## Problem statement
Copy out the material below in full, but not its images.

##### Raw data #####

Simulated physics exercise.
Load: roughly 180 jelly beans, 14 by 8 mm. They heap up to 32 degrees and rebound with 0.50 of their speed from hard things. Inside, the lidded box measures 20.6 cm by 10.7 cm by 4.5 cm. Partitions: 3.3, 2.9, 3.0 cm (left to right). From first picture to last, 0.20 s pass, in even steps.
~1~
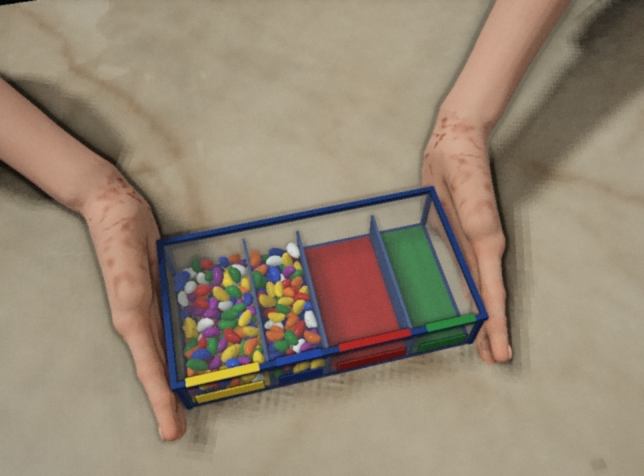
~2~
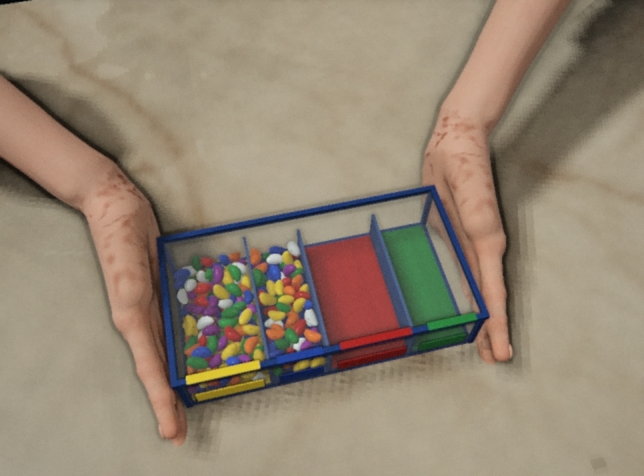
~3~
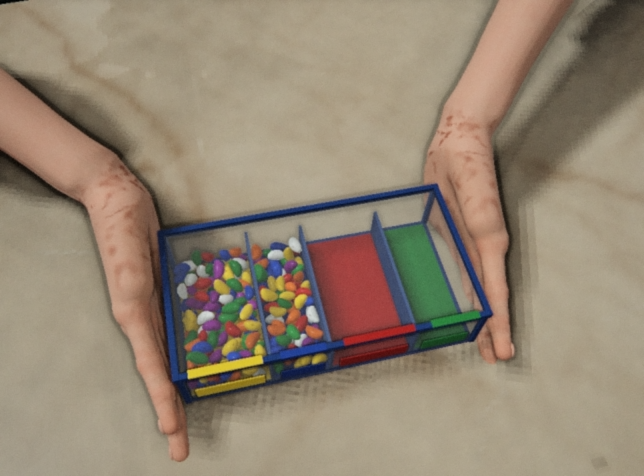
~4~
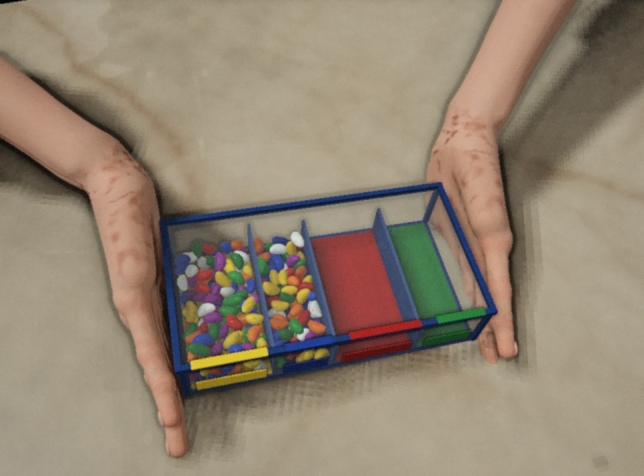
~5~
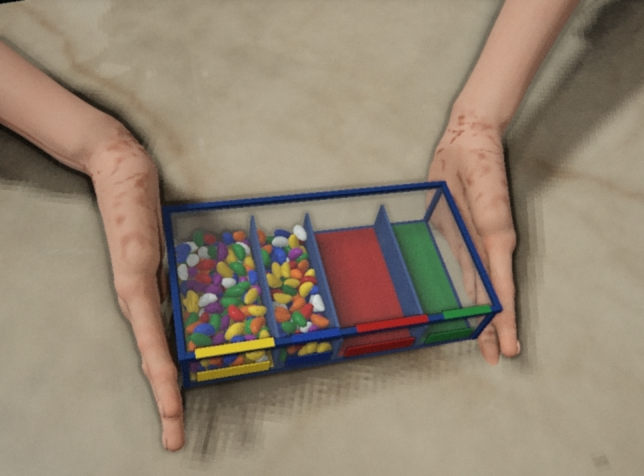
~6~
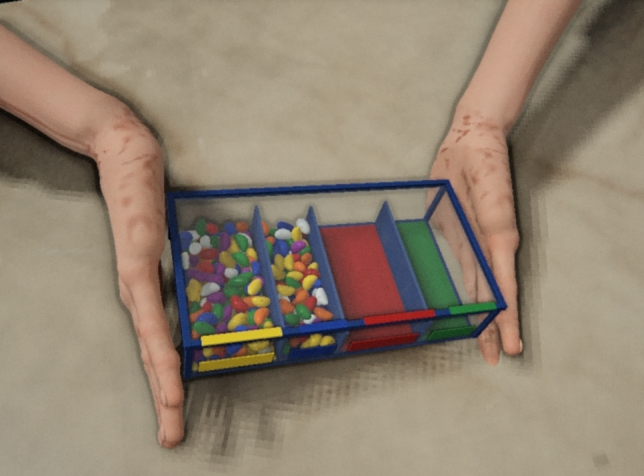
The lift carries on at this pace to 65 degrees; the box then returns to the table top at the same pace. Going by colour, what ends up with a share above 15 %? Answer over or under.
Red compartment: Under; blue compartment: Over; green compartment: Under; yellow compartment: Over.
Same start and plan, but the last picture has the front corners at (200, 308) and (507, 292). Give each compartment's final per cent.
Red 10, blue 35, green 0, yellow 55.
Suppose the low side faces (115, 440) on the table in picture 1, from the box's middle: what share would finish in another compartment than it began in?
About 0 per cent.
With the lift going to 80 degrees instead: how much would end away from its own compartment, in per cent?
Some 20 per cent.
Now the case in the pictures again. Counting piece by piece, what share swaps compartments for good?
Some 10 per cent.
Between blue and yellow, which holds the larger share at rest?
It is the yellow one.
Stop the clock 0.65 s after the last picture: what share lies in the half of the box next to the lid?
Some 20 per cent.
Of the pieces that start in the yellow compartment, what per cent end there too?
About 90 per cent.
Then, 0.65 s after the last picture, tilt 65 degrees; blue 35 %, yellow 65 %.
Then, 1.07 s after the last picture, tilt 28 degrees; red 5 %, blue 35 %, yellow 55 %.
Then, 1.58 s after the last picture, tilt 0 degrees; red 5 %, blue 35 %, yellow 55 %.
In the end, red 5 %, blue 35 %, green 0 %, yellow 55 %.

#####

## Output
Simulated physics exercise.
Load: roughly 180 jelly beans, 14 by 8 mm. They heap up to 32 degrees and rebound with 0.50 of their speed from hard things. Inside, the lidded box measures 20.6 cm by 10.7 cm by 4.5 cm. Partitions: 3.3, 2.9, 3.0 cm (left to right). From first picture to last, 0.20 s pass, in even steps.
~1~
~2~
~3~
~4~
~5~
~6~
The lift carries on at this pace to 65 degrees; the box then returns to the table top at the same pace. Going by colour, what ends up with a share above 15 %? Answer over or under.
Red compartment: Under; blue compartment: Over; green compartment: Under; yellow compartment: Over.
Same start and plan, but the last picture has the front corners at (200, 308) and (507, 292). Give each compartment's final per cent.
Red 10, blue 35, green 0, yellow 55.
Suppose the low side faces (115, 440) on the table in picture 1, from the box's middle: what share would finish in another compartment than it began in?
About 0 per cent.
With the lift going to 80 degrees instead: how much would end away from its own compartment, in per cent?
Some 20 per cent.
Now the case in the pictures again. Counting piece by piece, what share swaps compartments for good?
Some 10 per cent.
Between blue and yellow, which holds the larger share at rest?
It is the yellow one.
Stop the clock 0.65 s after the last picture: what share lies in the half of the box next to the lid?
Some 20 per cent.
Of the pieces that start in the yellow compartment, what per cent end there too?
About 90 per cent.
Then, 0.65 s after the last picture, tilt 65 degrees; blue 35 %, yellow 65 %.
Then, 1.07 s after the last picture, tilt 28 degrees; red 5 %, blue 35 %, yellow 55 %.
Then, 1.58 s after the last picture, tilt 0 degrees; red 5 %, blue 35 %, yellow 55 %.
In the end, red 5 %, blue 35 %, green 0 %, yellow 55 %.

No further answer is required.